What the exercise asks
Copy all lines of the listing that include the string "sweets".

Data block
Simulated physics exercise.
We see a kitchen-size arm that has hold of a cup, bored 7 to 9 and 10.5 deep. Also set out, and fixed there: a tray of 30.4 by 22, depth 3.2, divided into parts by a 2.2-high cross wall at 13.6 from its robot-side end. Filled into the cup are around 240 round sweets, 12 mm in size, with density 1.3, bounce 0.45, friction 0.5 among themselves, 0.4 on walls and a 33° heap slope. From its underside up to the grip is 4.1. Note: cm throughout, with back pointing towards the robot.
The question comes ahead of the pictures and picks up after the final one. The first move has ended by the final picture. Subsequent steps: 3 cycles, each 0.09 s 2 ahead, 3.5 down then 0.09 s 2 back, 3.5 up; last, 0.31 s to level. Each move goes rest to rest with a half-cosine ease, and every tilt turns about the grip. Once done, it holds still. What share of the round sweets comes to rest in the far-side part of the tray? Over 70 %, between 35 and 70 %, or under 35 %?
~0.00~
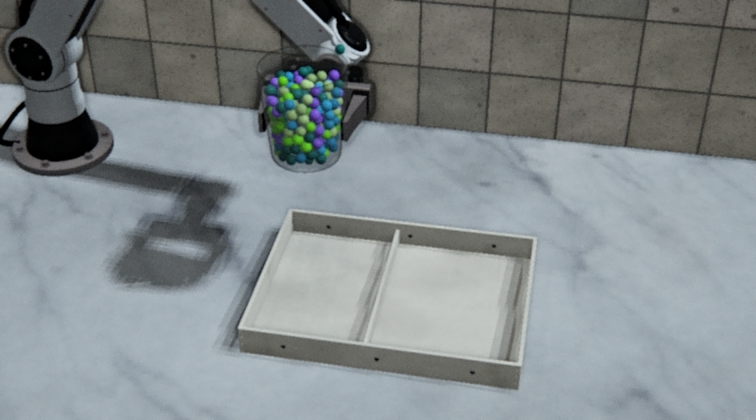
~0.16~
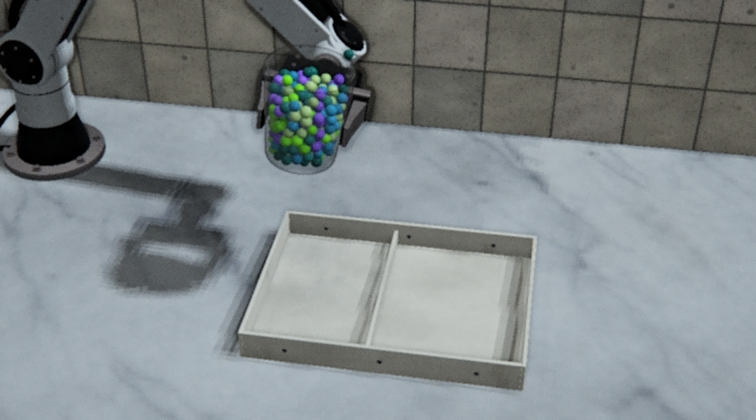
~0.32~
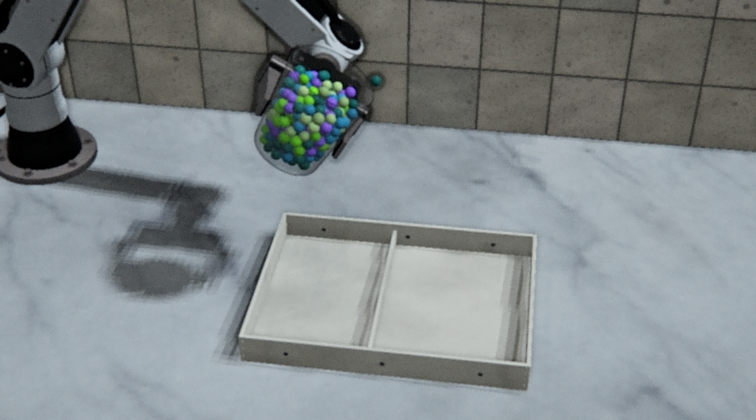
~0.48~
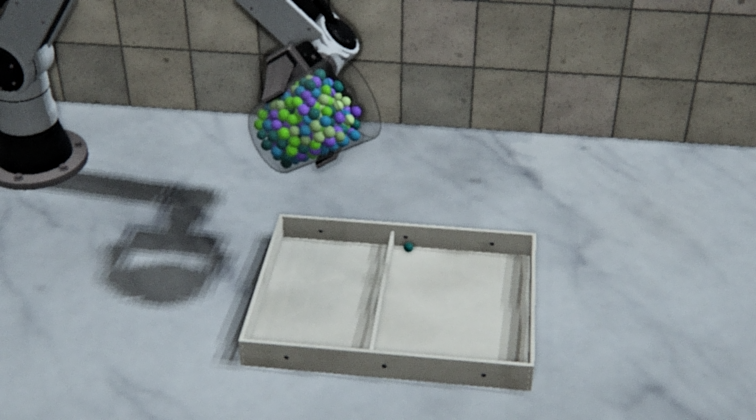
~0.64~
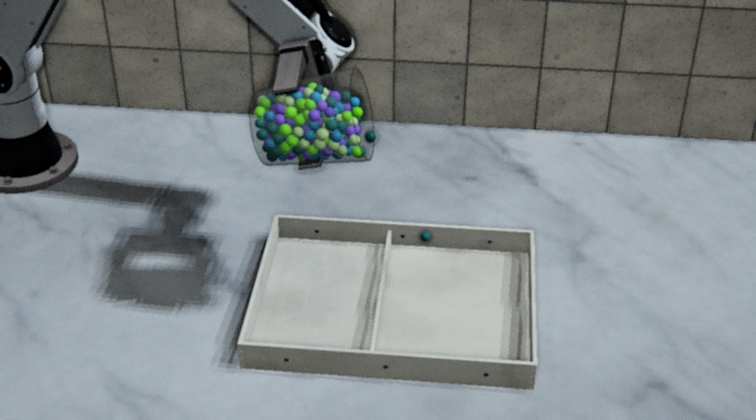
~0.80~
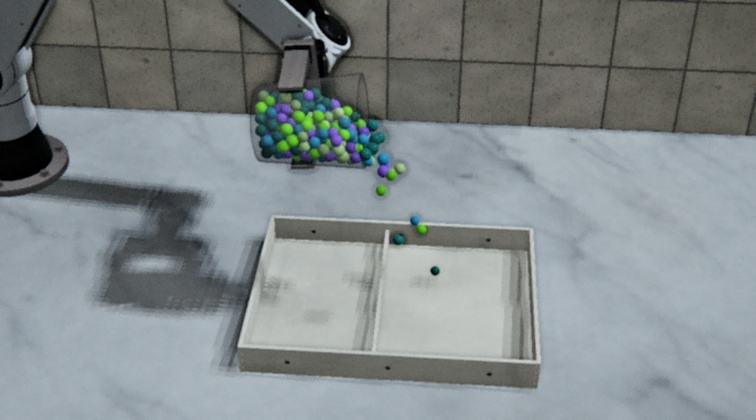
Between 35 and 70 %.
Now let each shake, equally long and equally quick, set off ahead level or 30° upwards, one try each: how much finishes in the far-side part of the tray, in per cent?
Roughly 85 per cent, then 90 per cent.
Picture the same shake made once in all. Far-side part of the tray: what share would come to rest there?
It would come to around 25 %.
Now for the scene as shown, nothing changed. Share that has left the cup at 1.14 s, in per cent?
Roughly 30 percent is out.
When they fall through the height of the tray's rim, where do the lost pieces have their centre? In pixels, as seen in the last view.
I'd say somewhere around (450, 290).
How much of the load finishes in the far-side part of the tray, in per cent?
Close to 50 in a hundred.
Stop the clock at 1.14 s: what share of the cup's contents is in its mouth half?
My estimate is near 55 per cent.
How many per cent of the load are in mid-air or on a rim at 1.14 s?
About 14 per cent.
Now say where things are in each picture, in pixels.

Answer to this task
We see a kitchen-size arm that has hold of a cup, bored 7 to 9 and 10.5 deep. Also set out, and fixed there: a tray of 30.4 by 22, depth 3.2, divided into parts by a 2.2-high cross wall at 13.6 from its robot-side end. Filled into the cup are around 240 round sweets, 12 mm in size, with density 1.3, bounce 0.45, friction 0.5 among themselves, 0.4 on walls and a 33° heap slope. From its underside up to the grip is 4.1. Note: cm throughout, with back pointing towards the robot.
The question comes ahead of the pictures and picks up after the final one. The first move has ended by the final picture. Subsequent steps: 3 cycles, each 0.09 s 2 ahead, 3.5 down then 0.09 s 2 back, 3.5 up; last, 0.31 s to level. Each move goes rest to rest with a half-cosine ease, and every tilt turns about the grip. Once done, it holds still. What share of the round sweets comes to rest in the far-side part of the tray? Over 70 %, between 35 and 70 %, or under 35 %?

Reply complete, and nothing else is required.